*Work to do:* Copy each of the entries below faithfully, setting aside any pictures.
::::::::
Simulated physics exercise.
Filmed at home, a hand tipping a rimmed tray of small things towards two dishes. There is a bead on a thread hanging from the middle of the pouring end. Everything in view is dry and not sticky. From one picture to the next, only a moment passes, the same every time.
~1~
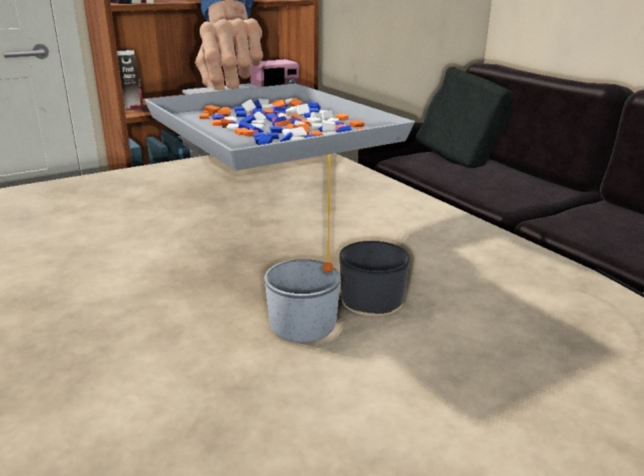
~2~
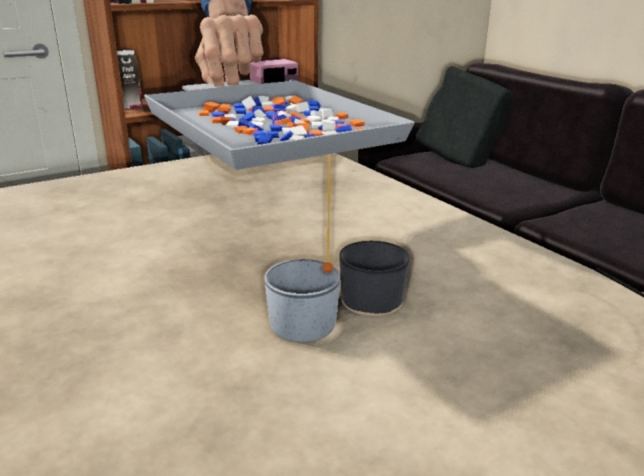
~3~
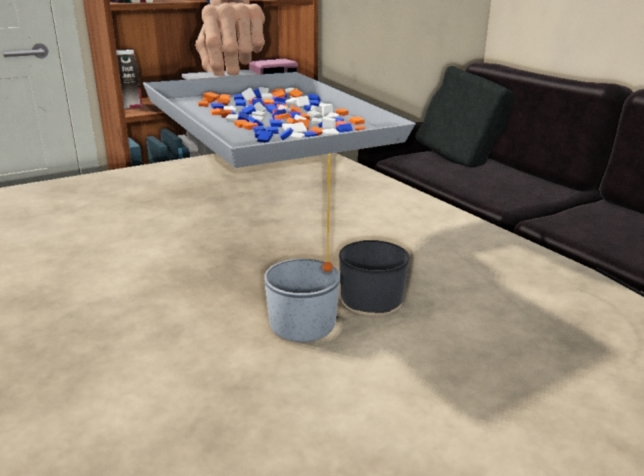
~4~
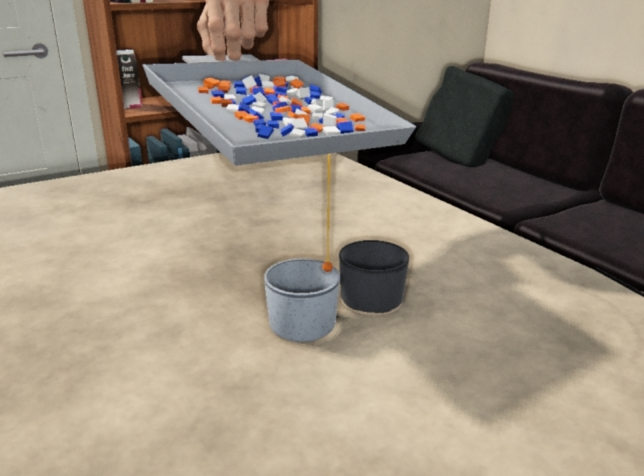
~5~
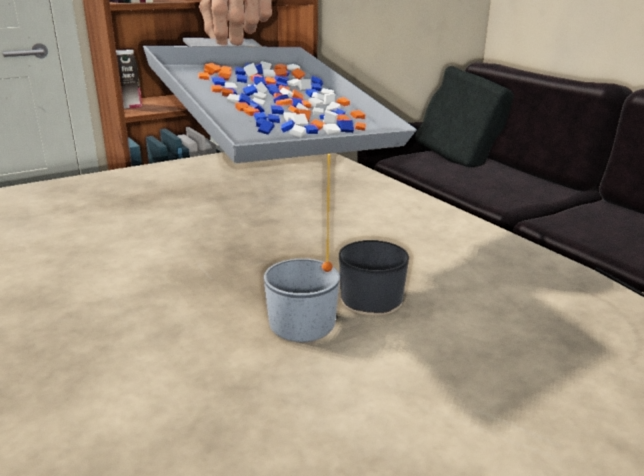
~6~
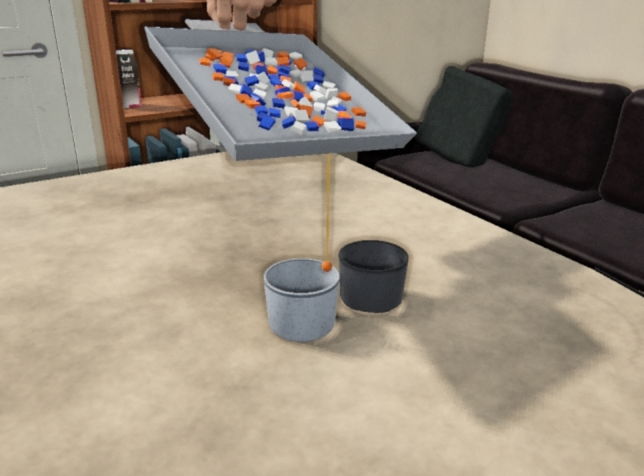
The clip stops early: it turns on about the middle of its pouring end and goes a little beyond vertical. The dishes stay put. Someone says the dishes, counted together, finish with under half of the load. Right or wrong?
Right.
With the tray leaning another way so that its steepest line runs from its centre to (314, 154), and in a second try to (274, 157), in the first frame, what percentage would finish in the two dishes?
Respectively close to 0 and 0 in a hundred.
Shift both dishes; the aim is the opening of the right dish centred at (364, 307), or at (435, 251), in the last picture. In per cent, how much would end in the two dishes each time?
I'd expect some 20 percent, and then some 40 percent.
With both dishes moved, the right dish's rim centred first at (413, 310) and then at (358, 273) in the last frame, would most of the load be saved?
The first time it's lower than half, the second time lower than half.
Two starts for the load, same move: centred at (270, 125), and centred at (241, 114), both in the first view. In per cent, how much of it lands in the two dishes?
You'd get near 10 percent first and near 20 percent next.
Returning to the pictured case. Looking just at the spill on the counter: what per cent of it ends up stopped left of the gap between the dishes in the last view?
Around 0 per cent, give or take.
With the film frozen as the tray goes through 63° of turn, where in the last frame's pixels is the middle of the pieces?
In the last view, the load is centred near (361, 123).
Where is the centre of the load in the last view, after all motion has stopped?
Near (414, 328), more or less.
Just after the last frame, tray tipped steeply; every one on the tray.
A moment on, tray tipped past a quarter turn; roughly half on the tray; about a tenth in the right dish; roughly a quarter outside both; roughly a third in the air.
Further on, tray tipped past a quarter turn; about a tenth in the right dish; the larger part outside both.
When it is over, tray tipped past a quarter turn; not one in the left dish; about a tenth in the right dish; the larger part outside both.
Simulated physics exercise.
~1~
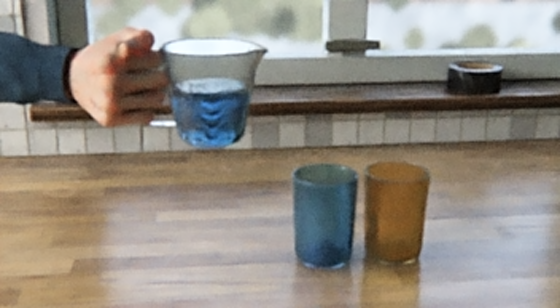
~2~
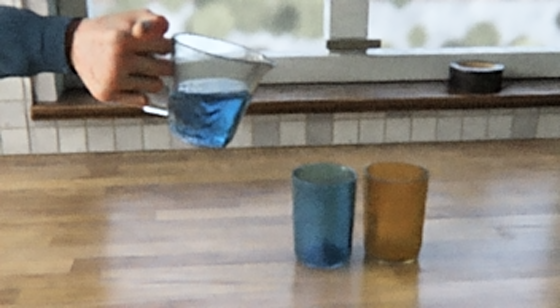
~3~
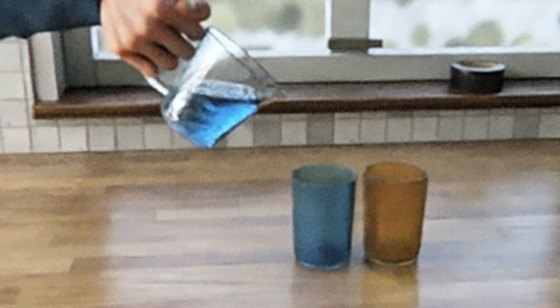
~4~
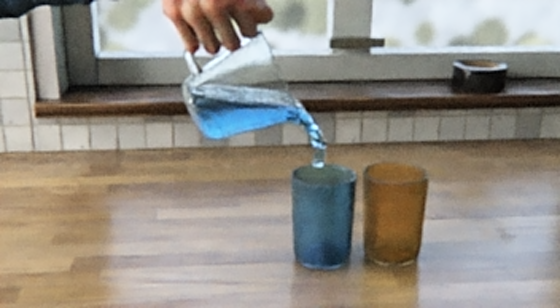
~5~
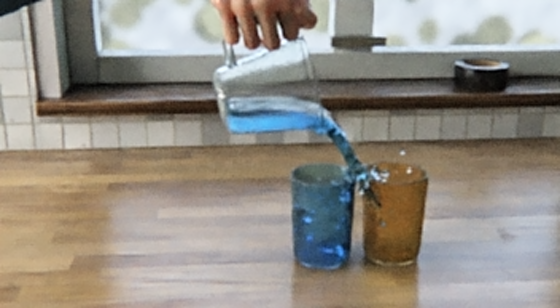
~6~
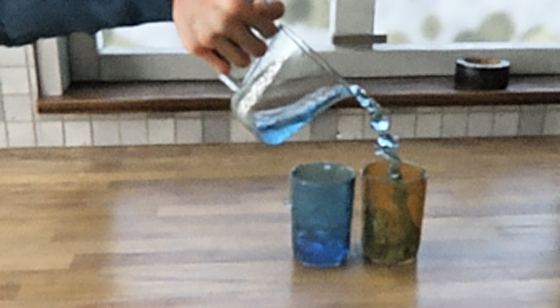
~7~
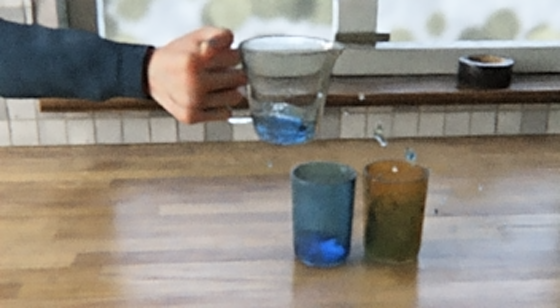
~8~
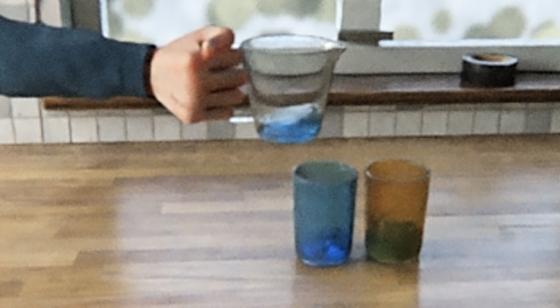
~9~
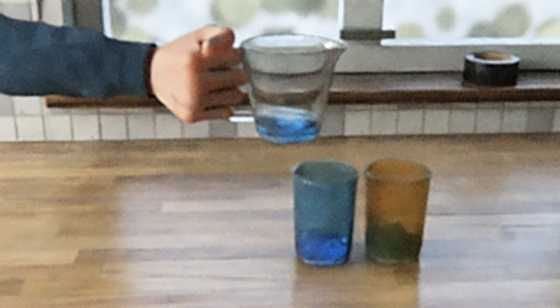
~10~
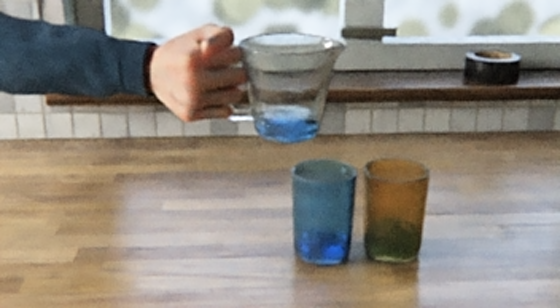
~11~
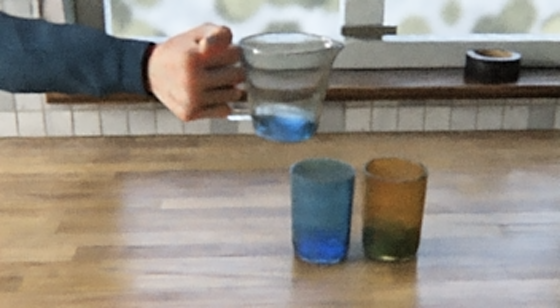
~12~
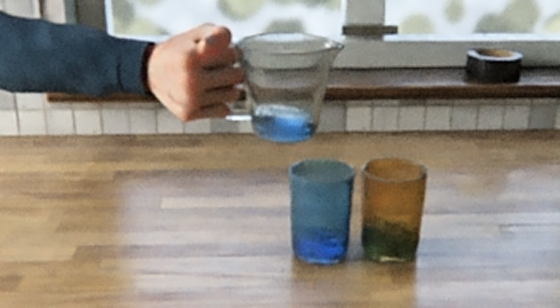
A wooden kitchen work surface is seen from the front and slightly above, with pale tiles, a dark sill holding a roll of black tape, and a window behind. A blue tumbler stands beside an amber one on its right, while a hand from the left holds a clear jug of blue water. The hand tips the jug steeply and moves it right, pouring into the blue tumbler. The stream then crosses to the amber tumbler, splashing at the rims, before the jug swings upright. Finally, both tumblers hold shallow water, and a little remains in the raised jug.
::::::::
*Output of the exercise:*
Simulated physics exercise.
Filmed at home, a hand tipping a rimmed tray of small things towards two dishes. There is a bead on a thread hanging from the middle of the pouring end. Everything in view is dry and not sticky. From one picture to the next, only a moment passes, the same every time.
~1~
~2~
~3~
~4~
~5~
~6~
The clip stops early: it turns on about the middle of its pouring end and goes a little beyond vertical. The dishes stay put. Someone says the dishes, counted together, finish with under half of the load. Right or wrong?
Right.
With the tray leaning another way so that its steepest line runs from its centre to (314, 154), and in a second try to (274, 157), in the first frame, what percentage would finish in the two dishes?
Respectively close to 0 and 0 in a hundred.
Shift both dishes; the aim is the opening of the right dish centred at (364, 307), or at (435, 251), in the last picture. In per cent, how much would end in the two dishes each time?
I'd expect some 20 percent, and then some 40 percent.
With both dishes moved, the right dish's rim centred first at (413, 310) and then at (358, 273) in the last frame, would most of the load be saved?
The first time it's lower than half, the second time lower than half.
Two starts for the load, same move: centred at (270, 125), and centred at (241, 114), both in the first view. In per cent, how much of it lands in the two dishes?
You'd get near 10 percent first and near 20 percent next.
Returning to the pictured case. Looking just at the spill on the counter: what per cent of it ends up stopped left of the gap between the dishes in the last view?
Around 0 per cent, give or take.
With the film frozen as the tray goes through 63° of turn, where in the last frame's pixels is the middle of the pieces?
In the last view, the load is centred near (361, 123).
Where is the centre of the load in the last view, after all motion has stopped?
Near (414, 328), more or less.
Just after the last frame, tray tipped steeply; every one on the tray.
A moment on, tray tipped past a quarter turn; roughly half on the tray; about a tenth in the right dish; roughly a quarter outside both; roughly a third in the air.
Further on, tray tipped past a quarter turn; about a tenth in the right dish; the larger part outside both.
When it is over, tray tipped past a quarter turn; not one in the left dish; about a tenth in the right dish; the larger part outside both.
Simulated physics exercise.
~1~
~2~
~3~
~4~
~5~
~6~
~7~
~8~
~9~
~10~
~11~
~12~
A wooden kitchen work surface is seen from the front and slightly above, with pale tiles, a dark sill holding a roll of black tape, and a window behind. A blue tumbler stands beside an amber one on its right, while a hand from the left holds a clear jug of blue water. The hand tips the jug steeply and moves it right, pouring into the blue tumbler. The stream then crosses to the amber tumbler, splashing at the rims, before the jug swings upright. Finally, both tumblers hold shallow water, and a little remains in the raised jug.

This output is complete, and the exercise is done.